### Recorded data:
::::

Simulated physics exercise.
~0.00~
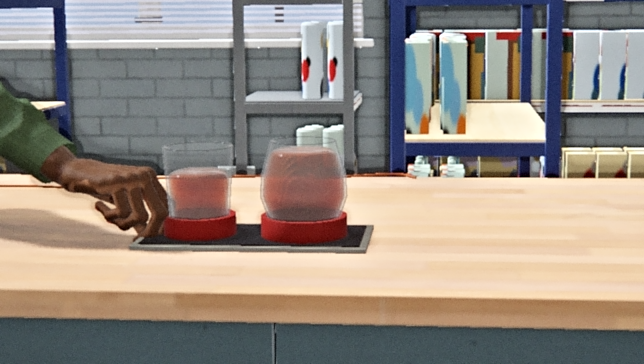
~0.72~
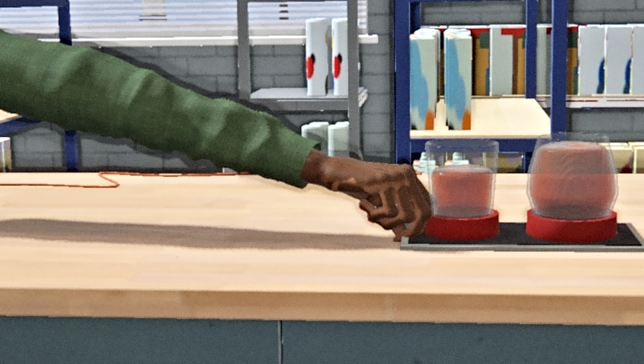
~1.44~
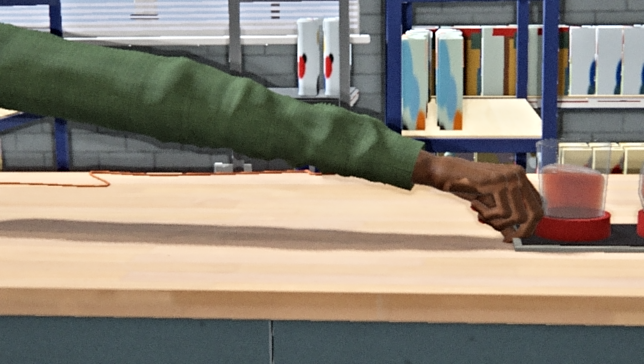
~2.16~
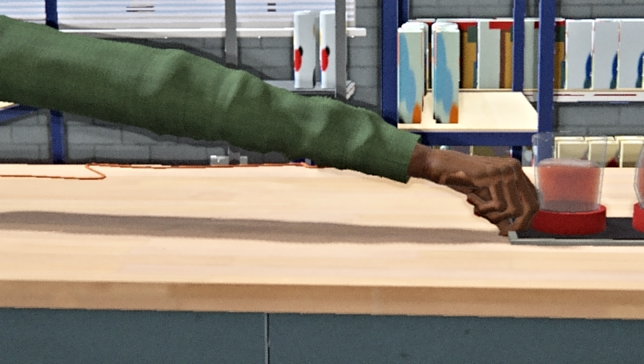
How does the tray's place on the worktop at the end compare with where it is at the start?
At the start the tray sits left of the middle of the view, and by the end it is far over at the right, partly cut off by the edge of the view.
The clip opens on a pale wooden worktop, where a hand in a green sleeve reaches in from the left to a dark tray holding a tumbler and a round-bellied glass of reddish tea, each in a red holder. The hand pushes the tray smoothly to the right, and the long sleeved arm stretches across the view. The tray keeps sliding until the round glass is mostly cut off by the right edge. At the end the tray has stopped, the hand stays at its left end, and the tumbler still stands upright with its tea.
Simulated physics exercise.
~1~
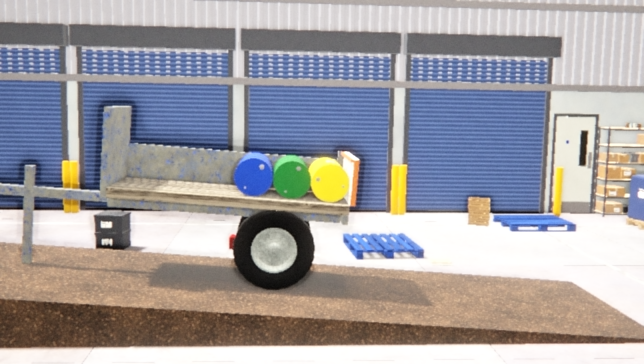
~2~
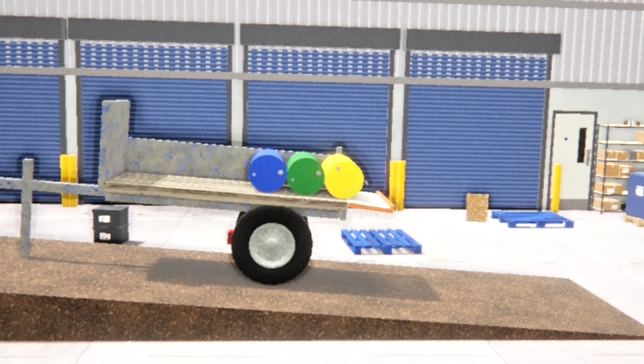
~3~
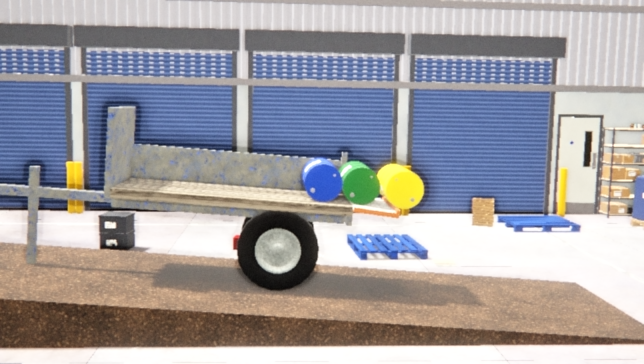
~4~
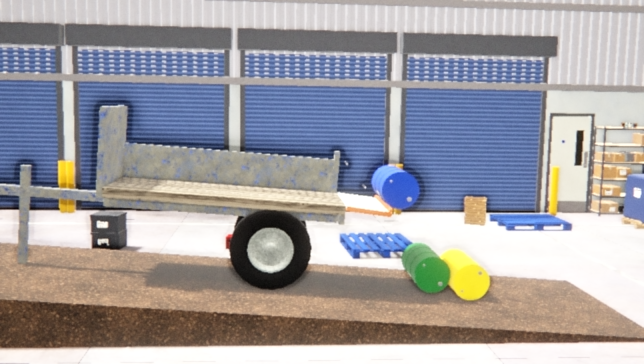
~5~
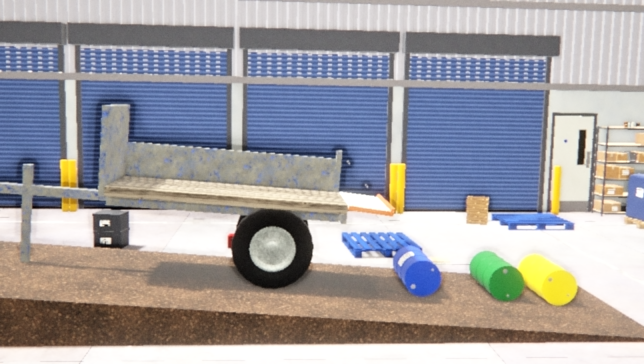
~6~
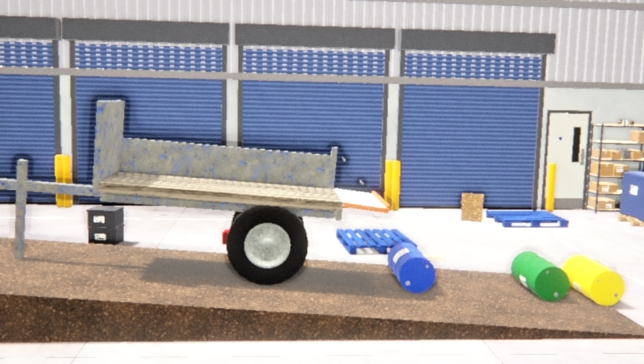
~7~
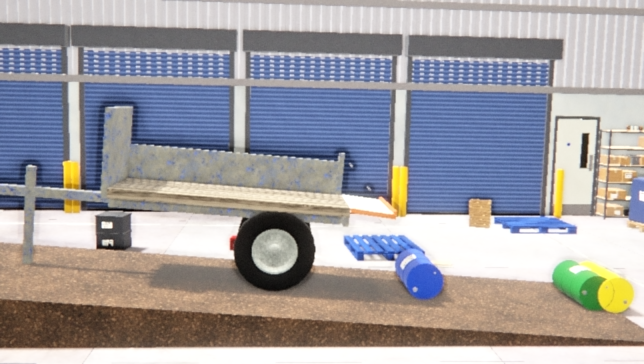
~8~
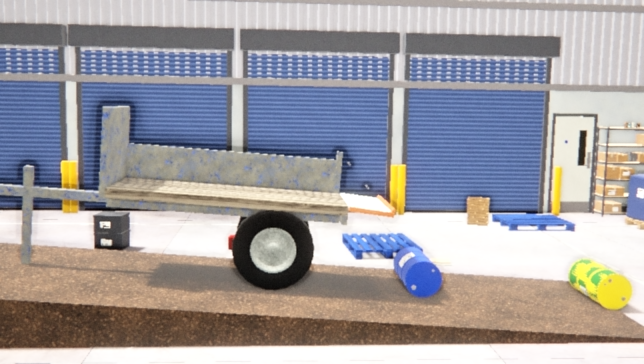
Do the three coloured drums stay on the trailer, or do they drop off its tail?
All three drop off the tail. The yellow and green drums roll away to the right, and the blue one lands on the ground just behind the trailer.
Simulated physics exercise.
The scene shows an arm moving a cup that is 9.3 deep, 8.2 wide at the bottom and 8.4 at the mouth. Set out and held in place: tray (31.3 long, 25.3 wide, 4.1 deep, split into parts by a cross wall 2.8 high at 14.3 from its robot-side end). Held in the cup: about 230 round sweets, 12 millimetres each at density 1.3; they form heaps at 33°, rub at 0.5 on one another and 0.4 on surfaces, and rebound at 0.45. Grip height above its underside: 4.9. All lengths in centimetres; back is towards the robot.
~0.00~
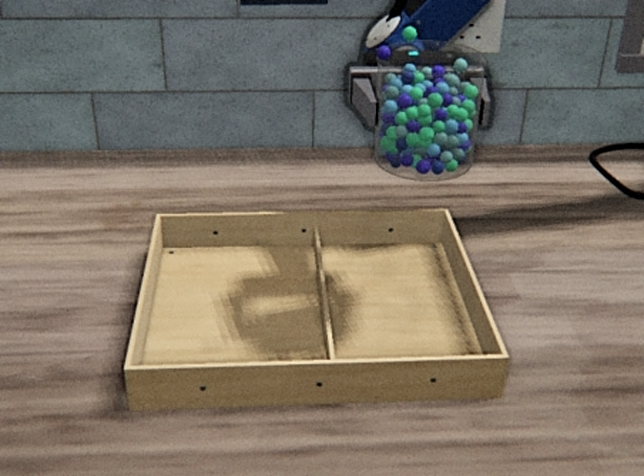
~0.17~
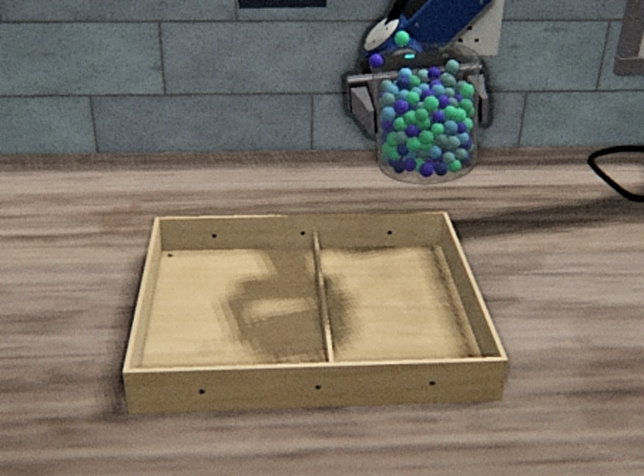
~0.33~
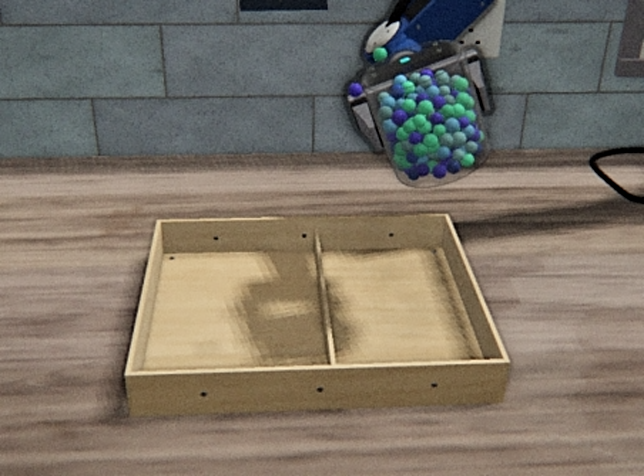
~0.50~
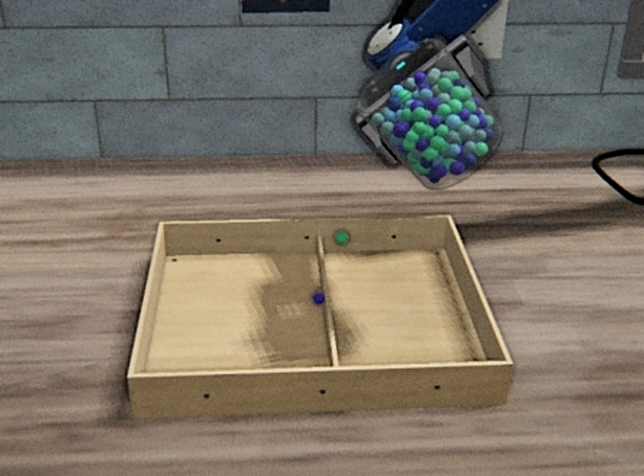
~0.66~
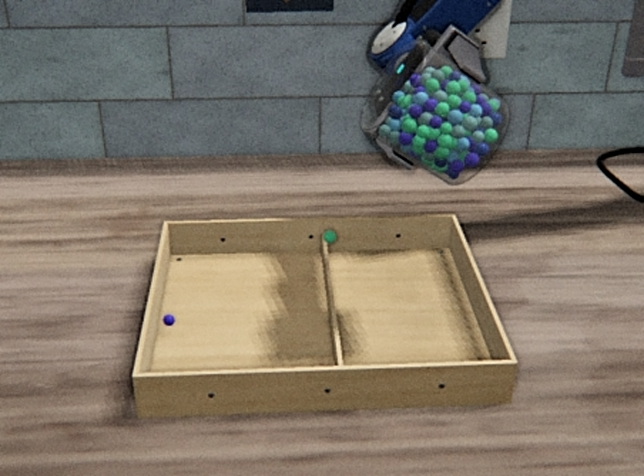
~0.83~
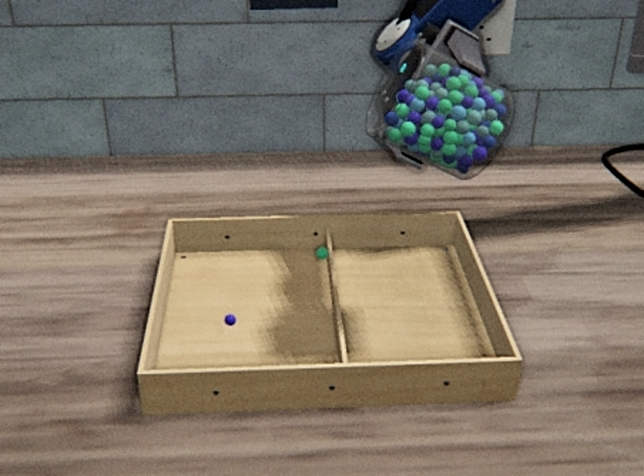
In this clip, a robotic arm tilts a clear cup full of green, blue and purple balls above a divided wooden tray, and two balls drop out and roll within the tray while the rest remain in the cup.
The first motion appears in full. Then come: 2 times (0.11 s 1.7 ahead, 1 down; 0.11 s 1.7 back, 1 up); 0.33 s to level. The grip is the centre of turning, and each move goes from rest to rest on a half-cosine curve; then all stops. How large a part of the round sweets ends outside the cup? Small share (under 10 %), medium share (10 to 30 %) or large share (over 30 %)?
A small share.
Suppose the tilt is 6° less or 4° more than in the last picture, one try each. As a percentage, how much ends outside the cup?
First try near 0 %, second near 0 %.
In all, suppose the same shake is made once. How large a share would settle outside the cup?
Probably about 0 in a hundred.
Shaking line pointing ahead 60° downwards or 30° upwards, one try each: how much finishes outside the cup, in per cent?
You'd get about 0 per cent with the first setting and about 5 per cent with the second.
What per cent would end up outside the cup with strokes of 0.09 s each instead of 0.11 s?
Estimate for that case: 5 %.
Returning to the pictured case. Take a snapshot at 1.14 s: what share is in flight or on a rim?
It amounts to roughly 0 in a hundred.
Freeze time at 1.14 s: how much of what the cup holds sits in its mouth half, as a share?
Near 40 %.
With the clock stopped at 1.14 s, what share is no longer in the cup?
0 %.
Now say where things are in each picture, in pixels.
The first frame shows the cup middle at (427, 112), level; upper third of the load around (427, 94), from x 385 to 470, top at y 35; 226 in the cup.
The second frame shows the cup middle at (426, 114), tilted 6° forward; upper third of the load around (426, 98), from x 375 to 470, top at y 40.
The third frame shows the cup middle at (428, 116), tilted 21° forward; upper third of the load around (433, 100), from x 355 to 475, top at y 55; 224 in the cup, 2 in flight or on a rim.
The fourth frame shows the cup middle at (432, 118), tilted 40° forward; upper third of the load around (438, 101), from x 320 to 485, top at y 75; 224 in the cup, 1 in the robot-side part, 1 in the far-side part.
The fifth frame shows the cup middle at (436, 116), tilted 55° forward; upper third of the load around (444, 99), from x 170 to 495, top at y 75; 224 in the cup, 1 in the robot-side part, 1 in the far-side part.
The sixth frame shows the cup middle at (441, 113), tilted 61° forward; upper third of the load around (450, 95), from x 230 to 500, top at y 70; 224 in the cup, 2 in the far-side part.
After 1.14 s, tilted 61° forward, highest piece 23 above the table; 223 in the cup, 2 in the far-side part, 1 in flight or on a rim.
After 1.45 s, tilted 27° forward, highest piece 24 above the table; 220 in the cup, 5 in the far-side part, 1 in flight or on a rim.
After 1.80 s, level, highest piece 25 above the table; 220 in the cup, 6 in the far-side part.
After 2.85 s, level, highest piece 25 above the table; 220 in the cup, 6 in the far-side part.
In the end, 220 in the cup, 6 in the far-side part. That is 3 % outside the cup.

::::

All of the material above is to be copied exactly, except for its images.

### Completed exercise:
Simulated physics exercise.
~0.00~
~0.72~
~1.44~
~2.16~
How does the tray's place on the worktop at the end compare with where it is at the start?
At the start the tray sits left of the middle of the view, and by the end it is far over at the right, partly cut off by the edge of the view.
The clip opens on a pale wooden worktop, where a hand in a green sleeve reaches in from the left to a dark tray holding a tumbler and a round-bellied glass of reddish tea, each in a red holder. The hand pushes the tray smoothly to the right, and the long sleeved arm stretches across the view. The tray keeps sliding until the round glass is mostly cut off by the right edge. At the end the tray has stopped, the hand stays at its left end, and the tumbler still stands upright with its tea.
Simulated physics exercise.
~1~
~2~
~3~
~4~
~5~
~6~
~7~
~8~
Do the three coloured drums stay on the trailer, or do they drop off its tail?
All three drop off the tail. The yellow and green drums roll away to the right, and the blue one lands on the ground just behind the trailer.
Simulated physics exercise.
The scene shows an arm moving a cup that is 9.3 deep, 8.2 wide at the bottom and 8.4 at the mouth. Set out and held in place: tray (31.3 long, 25.3 wide, 4.1 deep, split into parts by a cross wall 2.8 high at 14.3 from its robot-side end). Held in the cup: about 230 round sweets, 12 millimetres each at density 1.3; they form heaps at 33°, rub at 0.5 on one another and 0.4 on surfaces, and rebound at 0.45. Grip height above its underside: 4.9. All lengths in centimetres; back is towards the robot.
~0.00~
~0.17~
~0.33~
~0.50~
~0.66~
~0.83~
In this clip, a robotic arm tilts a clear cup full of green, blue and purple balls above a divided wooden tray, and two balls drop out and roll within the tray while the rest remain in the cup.
The first motion appears in full. Then come: 2 times (0.11 s 1.7 ahead, 1 down; 0.11 s 1.7 back, 1 up); 0.33 s to level. The grip is the centre of turning, and each move goes from rest to rest on a half-cosine curve; then all stops. How large a part of the round sweets ends outside the cup? Small share (under 10 %), medium share (10 to 30 %) or large share (over 30 %)?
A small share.
Suppose the tilt is 6° less or 4° more than in the last picture, one try each. As a percentage, how much ends outside the cup?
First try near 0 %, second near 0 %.
In all, suppose the same shake is made once. How large a share would settle outside the cup?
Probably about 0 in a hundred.
Shaking line pointing ahead 60° downwards or 30° upwards, one try each: how much finishes outside the cup, in per cent?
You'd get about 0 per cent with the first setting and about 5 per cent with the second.
What per cent would end up outside the cup with strokes of 0.09 s each instead of 0.11 s?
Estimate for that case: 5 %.
Returning to the pictured case. Take a snapshot at 1.14 s: what share is in flight or on a rim?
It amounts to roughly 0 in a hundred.
Freeze time at 1.14 s: how much of what the cup holds sits in its mouth half, as a share?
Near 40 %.
With the clock stopped at 1.14 s, what share is no longer in the cup?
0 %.
Now say where things are in each picture, in pixels.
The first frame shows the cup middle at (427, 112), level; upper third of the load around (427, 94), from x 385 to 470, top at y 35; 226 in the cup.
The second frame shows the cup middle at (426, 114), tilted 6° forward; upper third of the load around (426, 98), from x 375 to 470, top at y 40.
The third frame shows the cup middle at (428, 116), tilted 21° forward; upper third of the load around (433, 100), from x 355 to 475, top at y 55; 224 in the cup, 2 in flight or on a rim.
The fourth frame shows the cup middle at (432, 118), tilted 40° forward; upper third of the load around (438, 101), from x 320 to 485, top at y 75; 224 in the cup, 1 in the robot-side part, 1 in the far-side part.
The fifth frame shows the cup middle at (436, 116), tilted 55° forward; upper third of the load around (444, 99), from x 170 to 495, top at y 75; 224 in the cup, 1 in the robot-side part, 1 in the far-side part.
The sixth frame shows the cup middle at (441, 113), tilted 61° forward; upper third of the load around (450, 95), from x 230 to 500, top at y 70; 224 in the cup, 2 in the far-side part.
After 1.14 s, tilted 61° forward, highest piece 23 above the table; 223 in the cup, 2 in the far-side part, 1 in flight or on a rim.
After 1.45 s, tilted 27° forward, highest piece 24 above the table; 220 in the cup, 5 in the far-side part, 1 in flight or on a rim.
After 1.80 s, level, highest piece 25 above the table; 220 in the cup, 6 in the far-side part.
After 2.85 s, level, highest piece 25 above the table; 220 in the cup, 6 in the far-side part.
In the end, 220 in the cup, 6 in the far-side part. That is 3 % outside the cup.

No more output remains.